--- Begin Dataset content ---

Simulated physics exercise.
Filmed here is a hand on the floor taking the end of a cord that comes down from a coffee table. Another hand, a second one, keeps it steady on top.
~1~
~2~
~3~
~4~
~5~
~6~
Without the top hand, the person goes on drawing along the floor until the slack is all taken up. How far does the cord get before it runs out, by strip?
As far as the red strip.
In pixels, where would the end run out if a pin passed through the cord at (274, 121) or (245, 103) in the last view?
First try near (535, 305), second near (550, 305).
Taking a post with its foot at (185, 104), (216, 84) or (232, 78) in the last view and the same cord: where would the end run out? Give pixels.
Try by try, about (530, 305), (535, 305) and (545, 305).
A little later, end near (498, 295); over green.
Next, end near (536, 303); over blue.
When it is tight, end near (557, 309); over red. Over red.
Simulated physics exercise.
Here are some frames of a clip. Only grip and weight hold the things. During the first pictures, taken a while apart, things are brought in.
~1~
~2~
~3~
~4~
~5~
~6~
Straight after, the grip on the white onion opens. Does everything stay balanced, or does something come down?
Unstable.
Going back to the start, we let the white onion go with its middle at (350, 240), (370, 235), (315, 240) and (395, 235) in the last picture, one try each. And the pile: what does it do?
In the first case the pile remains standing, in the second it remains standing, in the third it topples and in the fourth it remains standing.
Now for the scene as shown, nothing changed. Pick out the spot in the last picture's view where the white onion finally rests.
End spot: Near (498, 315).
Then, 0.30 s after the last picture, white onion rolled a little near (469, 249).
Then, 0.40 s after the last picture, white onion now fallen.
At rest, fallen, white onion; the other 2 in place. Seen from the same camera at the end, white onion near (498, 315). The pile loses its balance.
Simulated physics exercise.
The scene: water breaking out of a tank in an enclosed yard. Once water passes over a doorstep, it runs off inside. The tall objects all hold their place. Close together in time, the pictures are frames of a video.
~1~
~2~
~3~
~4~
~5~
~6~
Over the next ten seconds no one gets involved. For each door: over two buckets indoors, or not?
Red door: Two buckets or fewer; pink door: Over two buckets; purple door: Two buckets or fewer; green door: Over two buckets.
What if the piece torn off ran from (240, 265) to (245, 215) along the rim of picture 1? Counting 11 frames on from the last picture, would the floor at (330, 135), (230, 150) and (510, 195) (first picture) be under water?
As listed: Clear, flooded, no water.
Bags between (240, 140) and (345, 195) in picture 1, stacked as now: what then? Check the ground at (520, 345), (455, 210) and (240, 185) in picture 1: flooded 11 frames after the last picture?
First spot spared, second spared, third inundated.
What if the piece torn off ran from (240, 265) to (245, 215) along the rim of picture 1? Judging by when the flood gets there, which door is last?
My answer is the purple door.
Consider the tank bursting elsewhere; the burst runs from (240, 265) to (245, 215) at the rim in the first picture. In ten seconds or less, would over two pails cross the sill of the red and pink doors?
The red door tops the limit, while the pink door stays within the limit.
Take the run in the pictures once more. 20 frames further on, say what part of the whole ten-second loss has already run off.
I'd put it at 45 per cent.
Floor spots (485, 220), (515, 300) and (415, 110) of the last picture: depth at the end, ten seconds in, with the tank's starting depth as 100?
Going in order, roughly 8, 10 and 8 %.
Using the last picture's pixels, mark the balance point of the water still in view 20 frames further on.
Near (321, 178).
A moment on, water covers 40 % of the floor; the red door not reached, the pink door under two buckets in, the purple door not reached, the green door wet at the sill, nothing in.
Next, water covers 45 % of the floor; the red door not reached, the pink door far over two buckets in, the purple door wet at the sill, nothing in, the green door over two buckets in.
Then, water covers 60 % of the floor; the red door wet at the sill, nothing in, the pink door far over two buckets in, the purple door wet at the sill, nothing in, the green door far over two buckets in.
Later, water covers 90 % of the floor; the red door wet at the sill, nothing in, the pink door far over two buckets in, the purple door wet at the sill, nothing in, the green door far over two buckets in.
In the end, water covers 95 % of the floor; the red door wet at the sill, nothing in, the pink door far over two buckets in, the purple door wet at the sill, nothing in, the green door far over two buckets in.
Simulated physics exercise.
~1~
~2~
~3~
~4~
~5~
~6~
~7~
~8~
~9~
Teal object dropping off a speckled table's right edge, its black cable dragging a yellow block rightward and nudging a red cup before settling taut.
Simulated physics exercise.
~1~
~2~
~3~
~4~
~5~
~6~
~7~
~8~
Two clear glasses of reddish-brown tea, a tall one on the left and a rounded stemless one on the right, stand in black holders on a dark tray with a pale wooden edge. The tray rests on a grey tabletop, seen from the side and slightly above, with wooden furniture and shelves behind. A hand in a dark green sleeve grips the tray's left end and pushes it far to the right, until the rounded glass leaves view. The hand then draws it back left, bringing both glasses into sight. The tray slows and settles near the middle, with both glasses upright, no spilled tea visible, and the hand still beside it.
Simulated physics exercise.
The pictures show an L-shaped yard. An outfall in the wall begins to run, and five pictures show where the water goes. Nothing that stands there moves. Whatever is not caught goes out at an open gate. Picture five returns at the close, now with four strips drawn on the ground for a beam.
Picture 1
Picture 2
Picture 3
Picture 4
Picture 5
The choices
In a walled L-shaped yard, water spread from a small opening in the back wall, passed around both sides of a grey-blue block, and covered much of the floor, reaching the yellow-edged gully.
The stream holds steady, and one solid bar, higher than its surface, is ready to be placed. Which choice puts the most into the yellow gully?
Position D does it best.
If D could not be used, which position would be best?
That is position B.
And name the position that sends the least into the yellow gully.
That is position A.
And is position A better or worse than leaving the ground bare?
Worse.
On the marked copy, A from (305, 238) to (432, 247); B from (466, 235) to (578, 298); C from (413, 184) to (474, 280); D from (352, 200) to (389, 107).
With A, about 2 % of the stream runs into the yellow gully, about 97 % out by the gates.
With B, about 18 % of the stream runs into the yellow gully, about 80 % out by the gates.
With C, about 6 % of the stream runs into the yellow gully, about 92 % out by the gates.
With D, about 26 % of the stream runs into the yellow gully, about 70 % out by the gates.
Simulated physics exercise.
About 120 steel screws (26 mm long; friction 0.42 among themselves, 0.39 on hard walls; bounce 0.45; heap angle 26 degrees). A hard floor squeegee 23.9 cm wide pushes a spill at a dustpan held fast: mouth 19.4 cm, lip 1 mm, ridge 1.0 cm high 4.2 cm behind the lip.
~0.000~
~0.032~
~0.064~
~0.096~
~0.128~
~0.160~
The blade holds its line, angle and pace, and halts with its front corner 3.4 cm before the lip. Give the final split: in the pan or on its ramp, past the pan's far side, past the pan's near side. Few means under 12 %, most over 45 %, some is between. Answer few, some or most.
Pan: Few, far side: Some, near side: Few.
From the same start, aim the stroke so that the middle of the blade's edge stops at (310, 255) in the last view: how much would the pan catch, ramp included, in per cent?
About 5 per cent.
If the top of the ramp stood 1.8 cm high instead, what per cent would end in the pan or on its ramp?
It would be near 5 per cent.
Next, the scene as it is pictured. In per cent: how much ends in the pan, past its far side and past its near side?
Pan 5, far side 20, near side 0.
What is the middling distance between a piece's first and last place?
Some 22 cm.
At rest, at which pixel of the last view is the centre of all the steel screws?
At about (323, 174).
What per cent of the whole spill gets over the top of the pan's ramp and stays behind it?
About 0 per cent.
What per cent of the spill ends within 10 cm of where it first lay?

--- End Dataset content ---

Exercise goal. Return all of the data exactly as it reads.

Final answer.
Simulated physics exercise.
Filmed here is a hand on the floor taking the end of a cord that comes down from a coffee table. Another hand, a second one, keeps it steady on top.
~1~
~2~
~3~
~4~
~5~
~6~
Without the top hand, the person goes on drawing along the floor until the slack is all taken up. How far does the cord get before it runs out, by strip?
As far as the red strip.
In pixels, where would the end run out if a pin passed through the cord at (274, 121) or (245, 103) in the last view?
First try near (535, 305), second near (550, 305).
Taking a post with its foot at (185, 104), (216, 84) or (232, 78) in the last view and the same cord: where would the end run out? Give pixels.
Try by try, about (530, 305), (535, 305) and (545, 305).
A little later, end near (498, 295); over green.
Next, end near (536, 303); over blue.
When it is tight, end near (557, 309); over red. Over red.
Simulated physics exercise.
Here are some frames of a clip. Only grip and weight hold the things. During the first pictures, taken a while apart, things are brought in.
~1~
~2~
~3~
~4~
~5~
~6~
Straight after, the grip on the white onion opens. Does everything stay balanced, or does something come down?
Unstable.
Going back to the start, we let the white onion go with its middle at (350, 240), (370, 235), (315, 240) and (395, 235) in the last picture, one try each. And the pile: what does it do?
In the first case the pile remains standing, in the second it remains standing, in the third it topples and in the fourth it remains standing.
Now for the scene as shown, nothing changed. Pick out the spot in the last picture's view where the white onion finally rests.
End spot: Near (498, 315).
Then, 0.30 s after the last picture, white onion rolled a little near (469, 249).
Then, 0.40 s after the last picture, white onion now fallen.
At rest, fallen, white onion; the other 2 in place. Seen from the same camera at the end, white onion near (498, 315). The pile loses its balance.
Simulated physics exercise.
The scene: water breaking out of a tank in an enclosed yard. Once water passes over a doorstep, it runs off inside. The tall objects all hold their place. Close together in time, the pictures are frames of a video.
~1~
~2~
~3~
~4~
~5~
~6~
Over the next ten seconds no one gets involved. For each door: over two buckets indoors, or not?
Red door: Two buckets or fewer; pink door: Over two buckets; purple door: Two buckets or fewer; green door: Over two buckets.
What if the piece torn off ran from (240, 265) to (245, 215) along the rim of picture 1? Counting 11 frames on from the last picture, would the floor at (330, 135), (230, 150) and (510, 195) (first picture) be under water?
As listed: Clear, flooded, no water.
Bags between (240, 140) and (345, 195) in picture 1, stacked as now: what then? Check the ground at (520, 345), (455, 210) and (240, 185) in picture 1: flooded 11 frames after the last picture?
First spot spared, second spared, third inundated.
What if the piece torn off ran from (240, 265) to (245, 215) along the rim of picture 1? Judging by when the flood gets there, which door is last?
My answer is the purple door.
Consider the tank bursting elsewhere; the burst runs from (240, 265) to (245, 215) at the rim in the first picture. In ten seconds or less, would over two pails cross the sill of the red and pink doors?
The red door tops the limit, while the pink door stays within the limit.
Take the run in the pictures once more. 20 frames further on, say what part of the whole ten-second loss has already run off.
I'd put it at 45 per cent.
Floor spots (485, 220), (515, 300) and (415, 110) of the last picture: depth at the end, ten seconds in, with the tank's starting depth as 100?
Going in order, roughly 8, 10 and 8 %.
Using the last picture's pixels, mark the balance point of the water still in view 20 frames further on.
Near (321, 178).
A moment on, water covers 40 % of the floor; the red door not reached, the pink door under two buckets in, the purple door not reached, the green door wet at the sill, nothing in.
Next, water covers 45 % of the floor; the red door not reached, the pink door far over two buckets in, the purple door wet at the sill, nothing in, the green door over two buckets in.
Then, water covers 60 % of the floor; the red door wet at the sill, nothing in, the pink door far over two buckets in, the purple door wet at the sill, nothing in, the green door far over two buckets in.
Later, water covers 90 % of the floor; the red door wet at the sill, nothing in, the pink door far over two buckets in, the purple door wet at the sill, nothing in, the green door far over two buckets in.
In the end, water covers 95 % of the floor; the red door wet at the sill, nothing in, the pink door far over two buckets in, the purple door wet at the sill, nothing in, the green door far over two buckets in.
Simulated physics exercise.
~1~
~2~
~3~
~4~
~5~
~6~
~7~
~8~
~9~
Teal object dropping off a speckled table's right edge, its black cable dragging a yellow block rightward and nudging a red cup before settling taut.
Simulated physics exercise.
~1~
~2~
~3~
~4~
~5~
~6~
~7~
~8~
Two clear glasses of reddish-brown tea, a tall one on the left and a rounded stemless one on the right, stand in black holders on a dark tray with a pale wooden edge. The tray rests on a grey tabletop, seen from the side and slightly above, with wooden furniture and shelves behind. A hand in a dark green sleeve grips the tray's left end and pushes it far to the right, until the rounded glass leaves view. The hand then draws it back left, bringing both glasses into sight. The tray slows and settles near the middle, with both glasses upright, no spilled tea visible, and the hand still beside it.
Simulated physics exercise.
The pictures show an L-shaped yard. An outfall in the wall begins to run, and five pictures show where the water goes. Nothing that stands there moves. Whatever is not caught goes out at an open gate. Picture five returns at the close, now with four strips drawn on the ground for a beam.
Picture 1
Picture 2
Picture 3
Picture 4
Picture 5
The choices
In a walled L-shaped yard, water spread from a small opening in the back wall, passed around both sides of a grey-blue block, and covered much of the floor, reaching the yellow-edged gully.
The stream holds steady, and one solid bar, higher than its surface, is ready to be placed. Which choice puts the most into the yellow gully?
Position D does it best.
If D could not be used, which position would be best?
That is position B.
And name the position that sends the least into the yellow gully.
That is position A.
And is position A better or worse than leaving the ground bare?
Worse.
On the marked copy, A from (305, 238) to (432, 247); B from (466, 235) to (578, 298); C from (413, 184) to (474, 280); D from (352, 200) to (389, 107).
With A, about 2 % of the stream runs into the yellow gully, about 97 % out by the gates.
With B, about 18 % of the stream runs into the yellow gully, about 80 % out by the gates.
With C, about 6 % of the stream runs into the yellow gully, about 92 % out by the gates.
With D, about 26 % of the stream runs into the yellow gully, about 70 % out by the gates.
Simulated physics exercise.
About 120 steel screws (26 mm long; friction 0.42 among themselves, 0.39 on hard walls; bounce 0.45; heap angle 26 degrees). A hard floor squeegee 23.9 cm wide pushes a spill at a dustpan held fast: mouth 19.4 cm, lip 1 mm, ridge 1.0 cm high 4.2 cm behind the lip.
~0.000~
~0.032~
~0.064~
~0.096~
~0.128~
~0.160~
The blade holds its line, angle and pace, and halts with its front corner 3.4 cm before the lip. Give the final split: in the pan or on its ramp, past the pan's far side, past the pan's near side. Few means under 12 %, most over 45 %, some is between. Answer few, some or most.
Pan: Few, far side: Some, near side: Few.
From the same start, aim the stroke so that the middle of the blade's edge stops at (310, 255) in the last view: how much would the pan catch, ramp included, in per cent?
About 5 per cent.
If the top of the ramp stood 1.8 cm high instead, what per cent would end in the pan or on its ramp?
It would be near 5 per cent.
Next, the scene as it is pictured. In per cent: how much ends in the pan, past its far side and past its near side?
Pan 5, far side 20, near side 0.
What is the middling distance between a piece's first and last place?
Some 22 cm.
At rest, at which pixel of the last view is the centre of all the steel screws?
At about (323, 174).
What per cent of the whole spill gets over the top of the pan's ramp and stays behind it?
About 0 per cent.
What per cent of the spill ends within 10 cm of where it first lay?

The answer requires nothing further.